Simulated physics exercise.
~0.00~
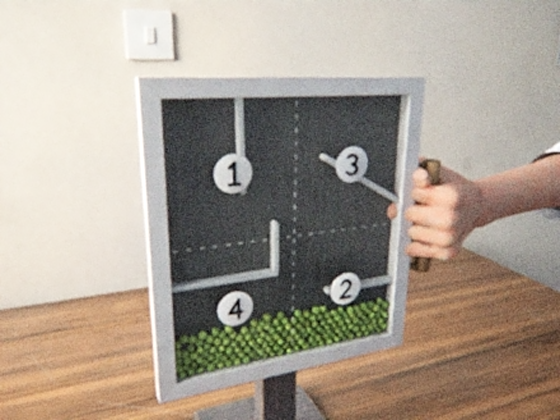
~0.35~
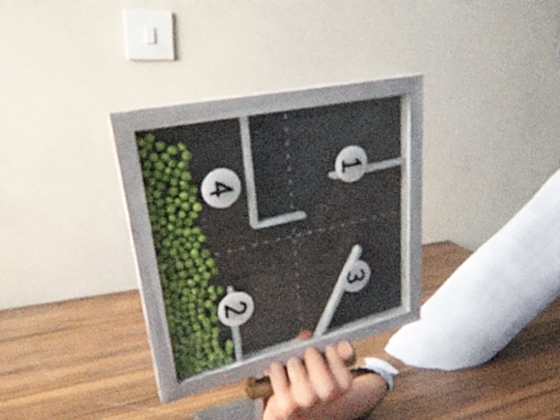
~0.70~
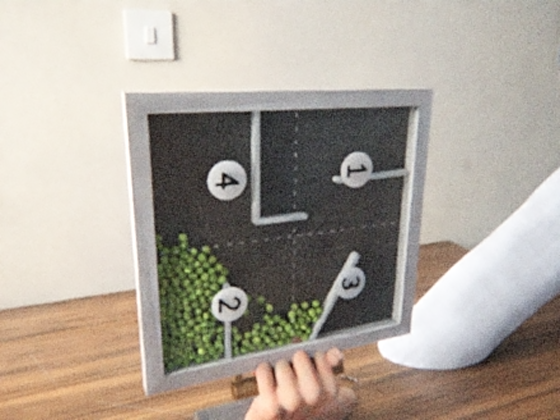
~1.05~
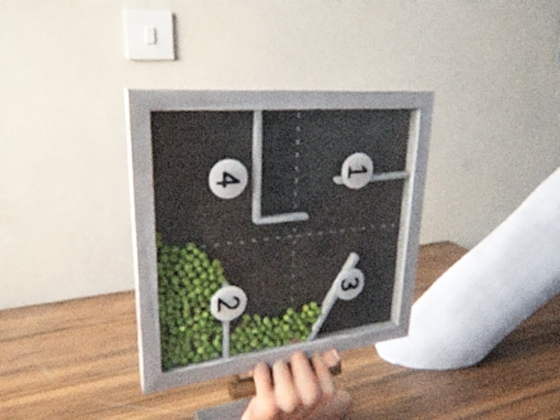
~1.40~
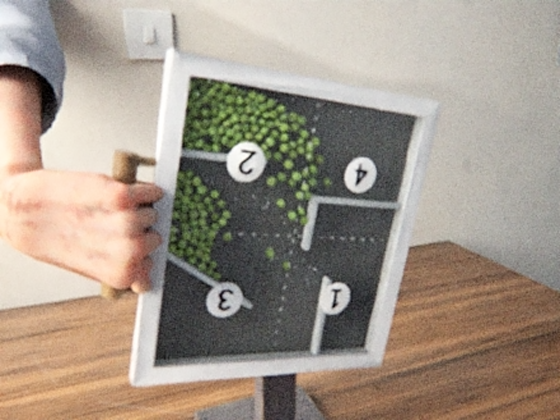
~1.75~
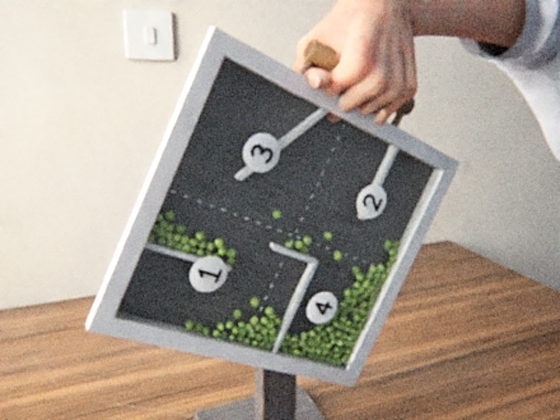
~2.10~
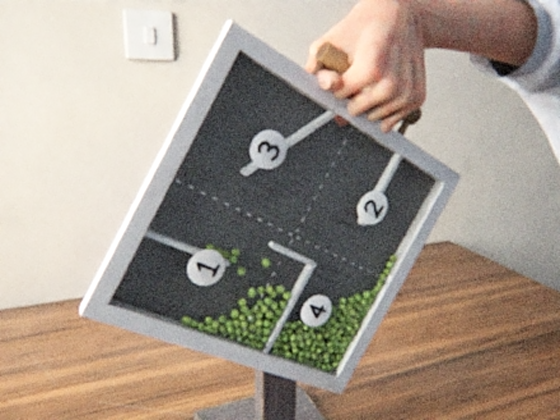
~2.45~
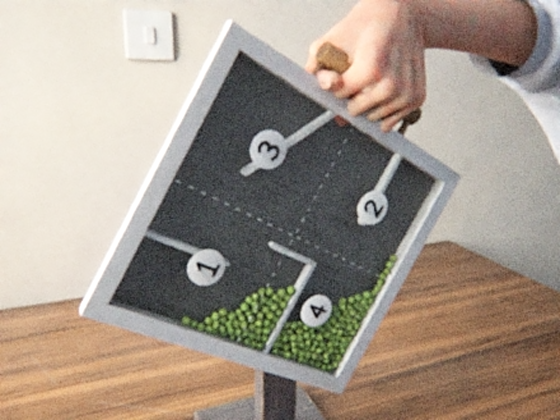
A hand turned a square framed case of green peas clockwise a quarter turn, paused, then swung it much further around, sending the peas tumbling past the inner strips until they settled along the bottom, mostly in the quarter marked four.
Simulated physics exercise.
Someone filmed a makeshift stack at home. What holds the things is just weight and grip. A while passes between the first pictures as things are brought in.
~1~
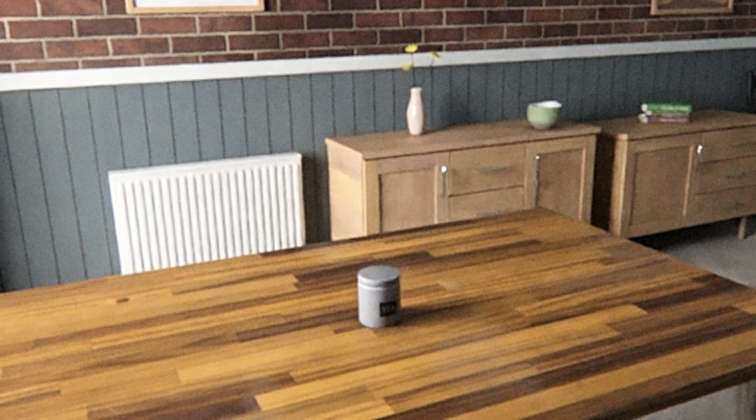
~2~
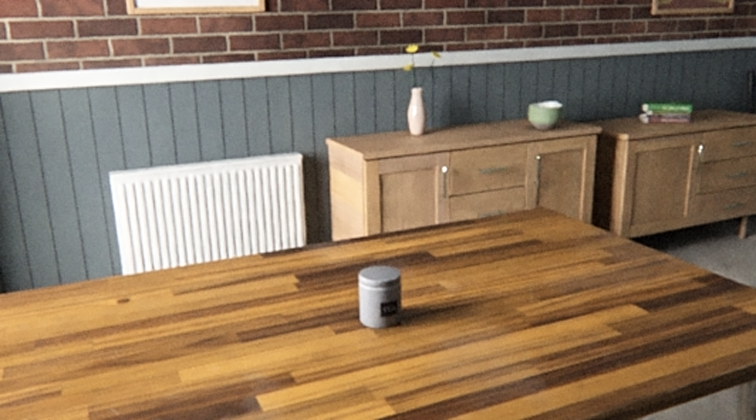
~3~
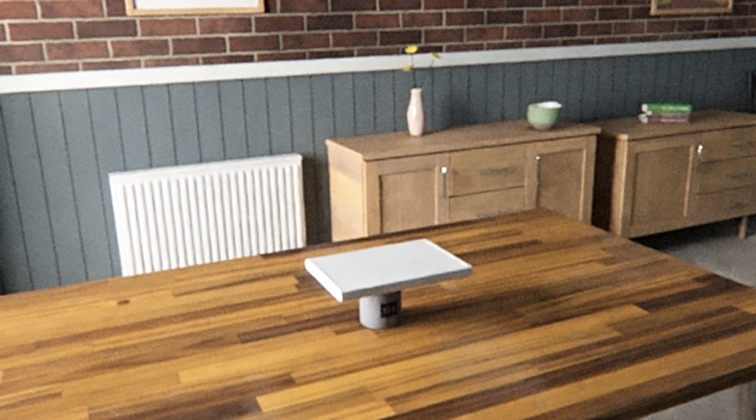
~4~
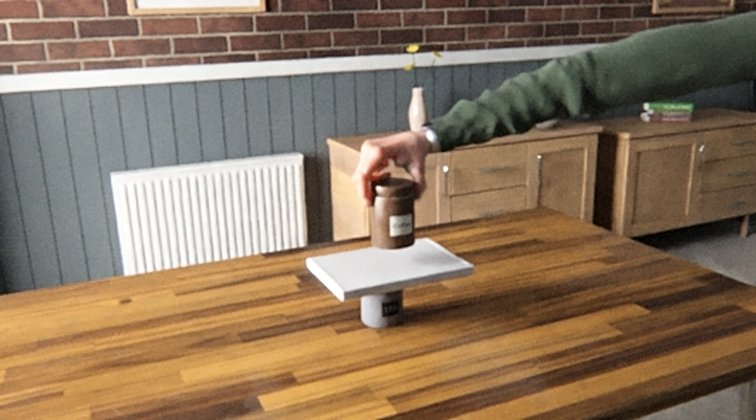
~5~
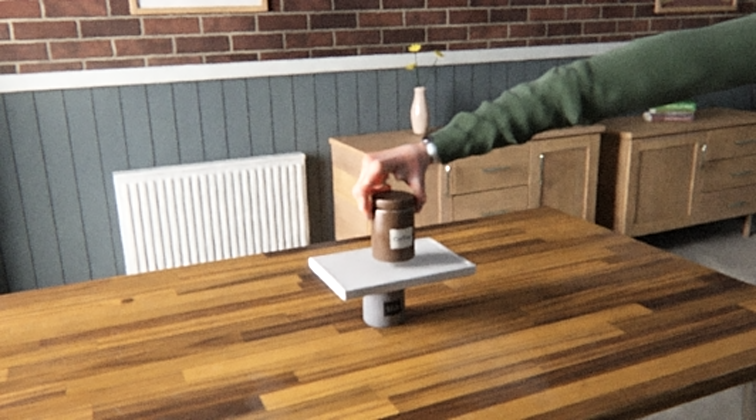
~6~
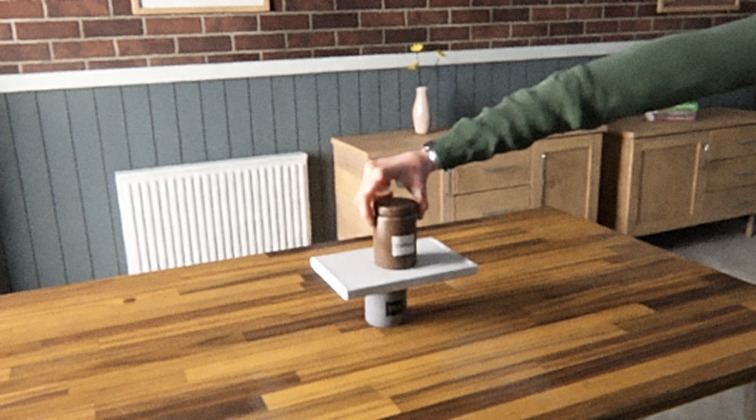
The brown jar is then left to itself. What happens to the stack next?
The stack stays upright.
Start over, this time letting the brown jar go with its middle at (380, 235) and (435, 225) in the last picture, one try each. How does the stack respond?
Try one: The stack remains standing; try two: The stack collapses.
Then, 0.50 s after the last picture, nothing has stirred.
Then, 1.30 s after the last picture, brown jar resting near (395, 233).
At rest, all 3 in place. Seen from the same camera at the end, brown jar near (395, 233). The stack stays up.
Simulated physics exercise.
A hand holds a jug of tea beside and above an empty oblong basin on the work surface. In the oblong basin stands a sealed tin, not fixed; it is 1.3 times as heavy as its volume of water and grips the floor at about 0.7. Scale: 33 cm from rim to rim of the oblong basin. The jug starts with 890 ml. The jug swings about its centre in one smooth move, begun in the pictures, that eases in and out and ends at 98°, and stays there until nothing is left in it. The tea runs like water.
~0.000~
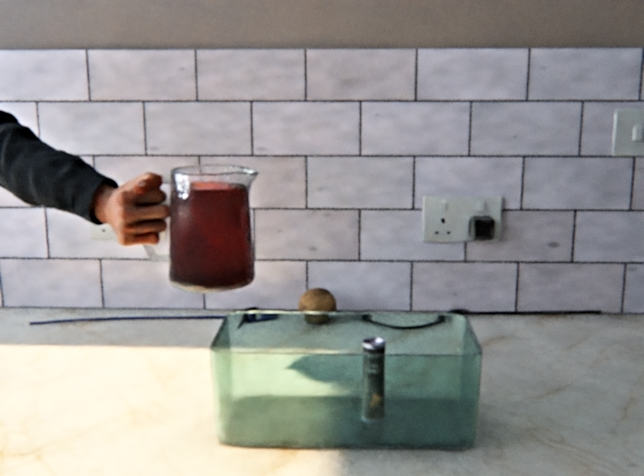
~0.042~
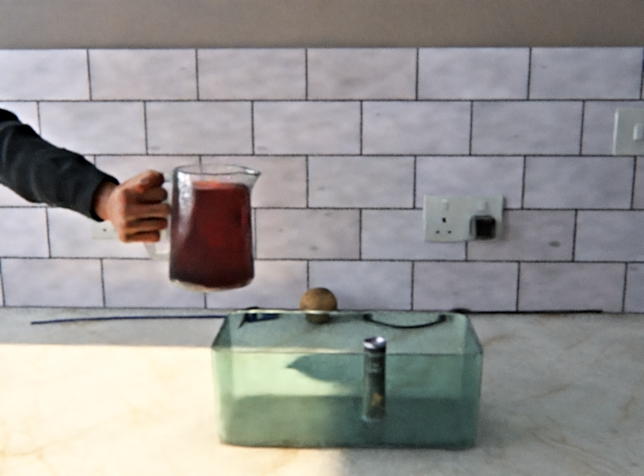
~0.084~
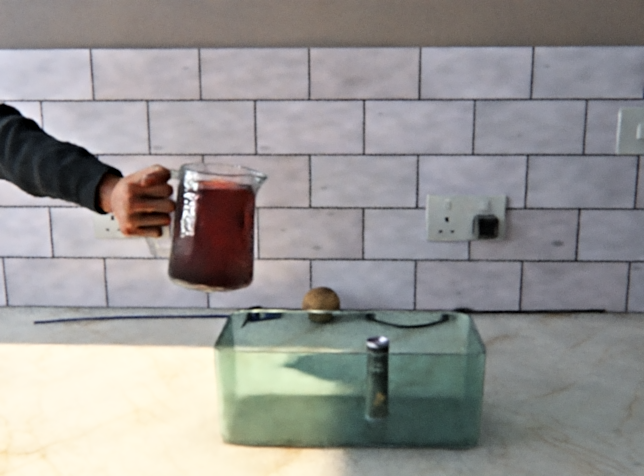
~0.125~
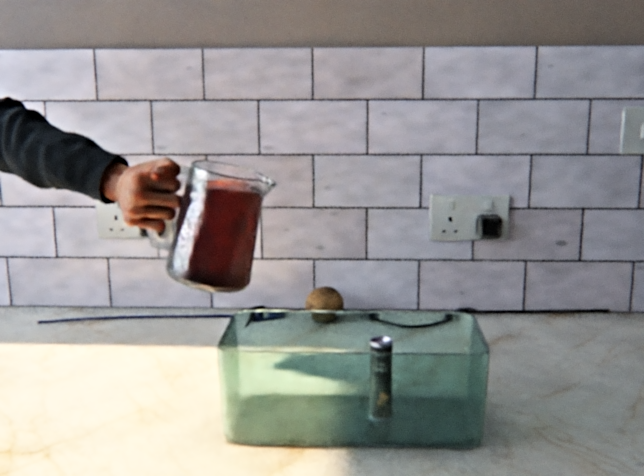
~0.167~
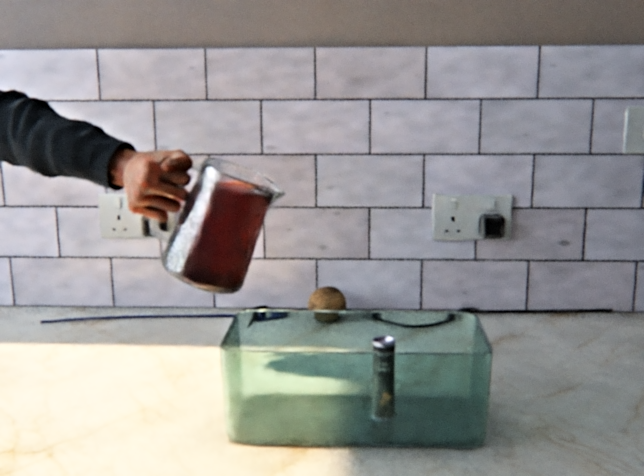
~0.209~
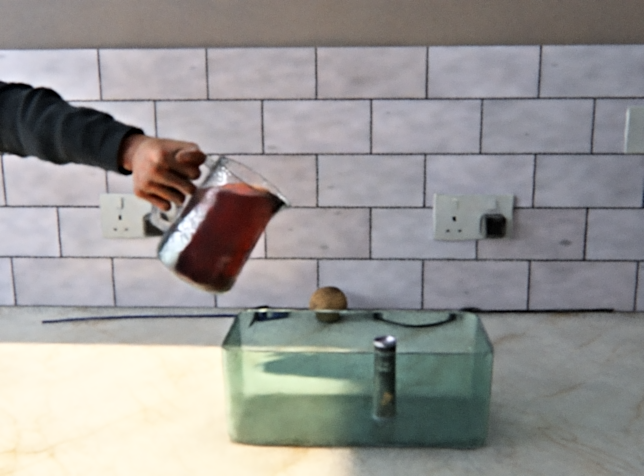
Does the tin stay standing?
It keeps standing.
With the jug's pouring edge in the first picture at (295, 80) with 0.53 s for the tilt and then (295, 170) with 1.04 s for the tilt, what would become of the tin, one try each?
First it keeps standing; then it topples.
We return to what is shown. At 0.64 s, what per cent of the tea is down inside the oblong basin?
Near 42 in a hundred.
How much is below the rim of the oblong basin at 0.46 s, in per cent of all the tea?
About 7 per cent.
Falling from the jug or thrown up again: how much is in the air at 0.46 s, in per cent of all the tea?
Near 20 in a hundred.
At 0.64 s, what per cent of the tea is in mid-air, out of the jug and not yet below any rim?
About 20 per cent.
Then, 0.46 s in, the tilt is 93° and 73 per cent is still to pour; the tin stands where it began.
Then, 0.64 s in, the tilt is 98° and 38 per cent is still to pour; the tin stands where it began.
Then, 0.82 s in, the tilt is 98° and 17 per cent is still to pour; the tin stands 2 cm from where it began.
Then, 1.03 s in, the tilt is 98° and 8 per cent is still to pour; the tin leans 5°.
Finally, the tin stands 2 cm from where it began.
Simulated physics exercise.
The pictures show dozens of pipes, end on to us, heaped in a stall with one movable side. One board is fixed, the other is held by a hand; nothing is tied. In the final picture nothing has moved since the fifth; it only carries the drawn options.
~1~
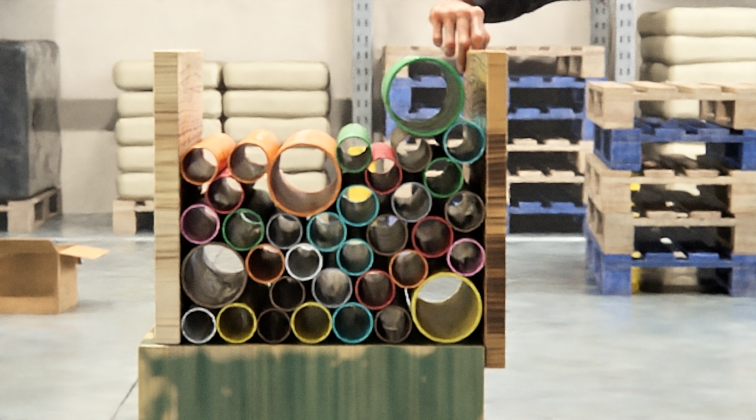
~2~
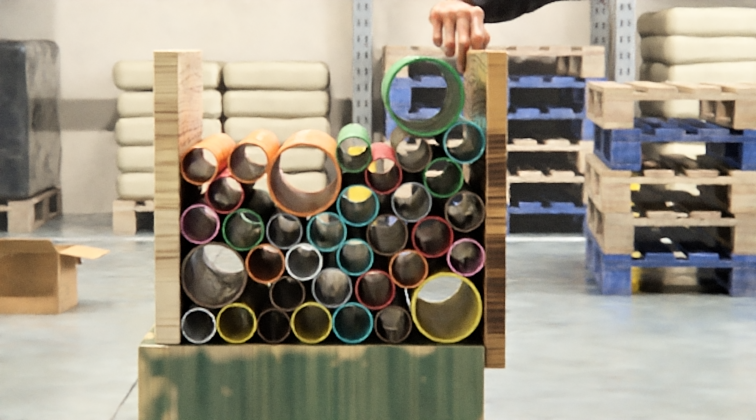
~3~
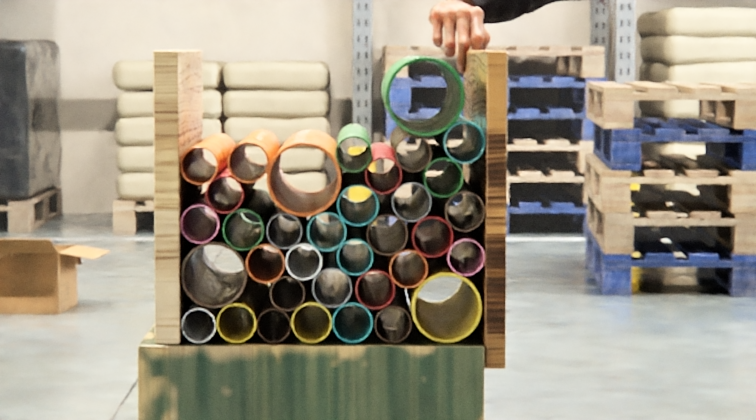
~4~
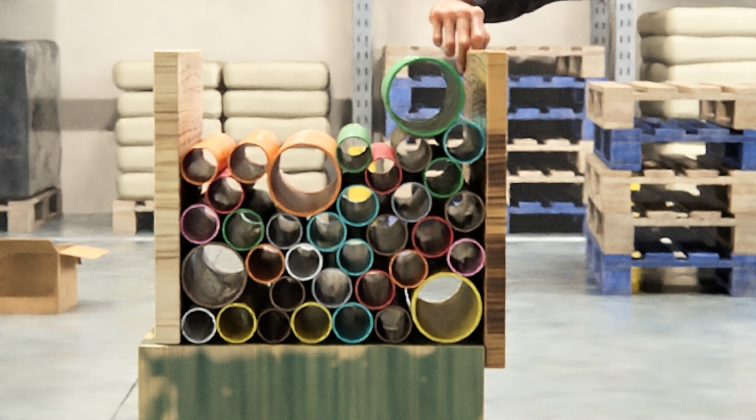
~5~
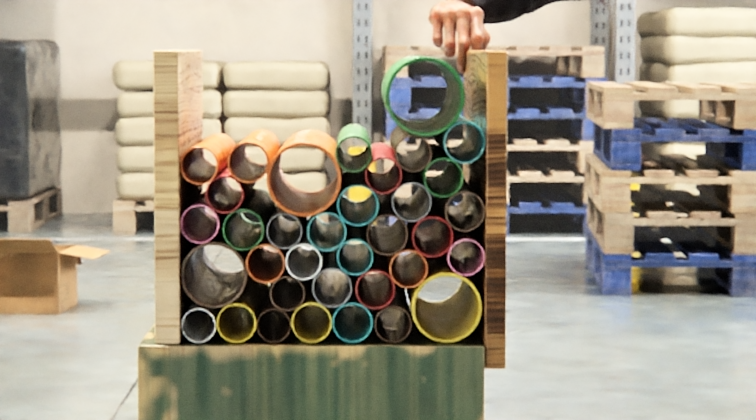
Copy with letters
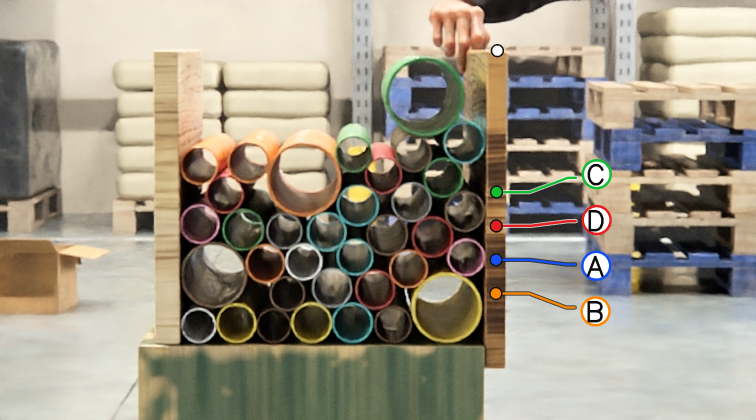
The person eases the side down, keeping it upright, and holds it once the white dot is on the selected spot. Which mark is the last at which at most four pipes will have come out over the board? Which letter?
At most to D.
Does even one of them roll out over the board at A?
Yes.
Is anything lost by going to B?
At B: Yes.
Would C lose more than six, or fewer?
At C, fewer than six.
On the marked copy, A at (496, 260); B at (496, 293); C at (497, 192); D at (497, 226); the white dot at (498, 50).
Taking D. A third of the way, top of the board (486, 130).
Two thirds of the way, top of the board (485, 221).
When it is over, top of the board (485, 225), two out over the board.
As for the rest, A five out over the board; B more than four out over the board; C none out over the board.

________________

### Task
Transcribe the material exactly, and leave out whatever pictures it holds.

### Solution to this problem
Simulated physics exercise.
~0.00~
~0.35~
~0.70~
~1.05~
~1.40~
~1.75~
~2.10~
~2.45~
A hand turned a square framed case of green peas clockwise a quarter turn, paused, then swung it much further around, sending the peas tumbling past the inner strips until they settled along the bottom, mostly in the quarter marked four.
Simulated physics exercise.
Someone filmed a makeshift stack at home. What holds the things is just weight and grip. A while passes between the first pictures as things are brought in.
~1~
~2~
~3~
~4~
~5~
~6~
The brown jar is then left to itself. What happens to the stack next?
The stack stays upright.
Start over, this time letting the brown jar go with its middle at (380, 235) and (435, 225) in the last picture, one try each. How does the stack respond?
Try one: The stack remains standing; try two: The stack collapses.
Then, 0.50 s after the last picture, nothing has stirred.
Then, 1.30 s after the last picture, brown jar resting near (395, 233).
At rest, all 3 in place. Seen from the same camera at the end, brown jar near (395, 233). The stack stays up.
Simulated physics exercise.
A hand holds a jug of tea beside and above an empty oblong basin on the work surface. In the oblong basin stands a sealed tin, not fixed; it is 1.3 times as heavy as its volume of water and grips the floor at about 0.7. Scale: 33 cm from rim to rim of the oblong basin. The jug starts with 890 ml. The jug swings about its centre in one smooth move, begun in the pictures, that eases in and out and ends at 98°, and stays there until nothing is left in it. The tea runs like water.
~0.000~
~0.042~
~0.084~
~0.125~
~0.167~
~0.209~
Does the tin stay standing?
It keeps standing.
With the jug's pouring edge in the first picture at (295, 80) with 0.53 s for the tilt and then (295, 170) with 1.04 s for the tilt, what would become of the tin, one try each?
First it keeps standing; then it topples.
We return to what is shown. At 0.64 s, what per cent of the tea is down inside the oblong basin?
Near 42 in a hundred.
How much is below the rim of the oblong basin at 0.46 s, in per cent of all the tea?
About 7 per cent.
Falling from the jug or thrown up again: how much is in the air at 0.46 s, in per cent of all the tea?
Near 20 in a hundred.
At 0.64 s, what per cent of the tea is in mid-air, out of the jug and not yet below any rim?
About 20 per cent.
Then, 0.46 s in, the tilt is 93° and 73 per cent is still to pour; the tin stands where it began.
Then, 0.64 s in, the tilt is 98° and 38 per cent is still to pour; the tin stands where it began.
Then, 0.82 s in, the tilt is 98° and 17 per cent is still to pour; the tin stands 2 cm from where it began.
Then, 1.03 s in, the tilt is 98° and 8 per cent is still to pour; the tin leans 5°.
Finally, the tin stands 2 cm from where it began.
Simulated physics exercise.
The pictures show dozens of pipes, end on to us, heaped in a stall with one movable side. One board is fixed, the other is held by a hand; nothing is tied. In the final picture nothing has moved since the fifth; it only carries the drawn options.
~1~
~2~
~3~
~4~
~5~
Copy with letters
The person eases the side down, keeping it upright, and holds it once the white dot is on the selected spot. Which mark is the last at which at most four pipes will have come out over the board? Which letter?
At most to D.
Does even one of them roll out over the board at A?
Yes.
Is anything lost by going to B?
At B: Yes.
Would C lose more than six, or fewer?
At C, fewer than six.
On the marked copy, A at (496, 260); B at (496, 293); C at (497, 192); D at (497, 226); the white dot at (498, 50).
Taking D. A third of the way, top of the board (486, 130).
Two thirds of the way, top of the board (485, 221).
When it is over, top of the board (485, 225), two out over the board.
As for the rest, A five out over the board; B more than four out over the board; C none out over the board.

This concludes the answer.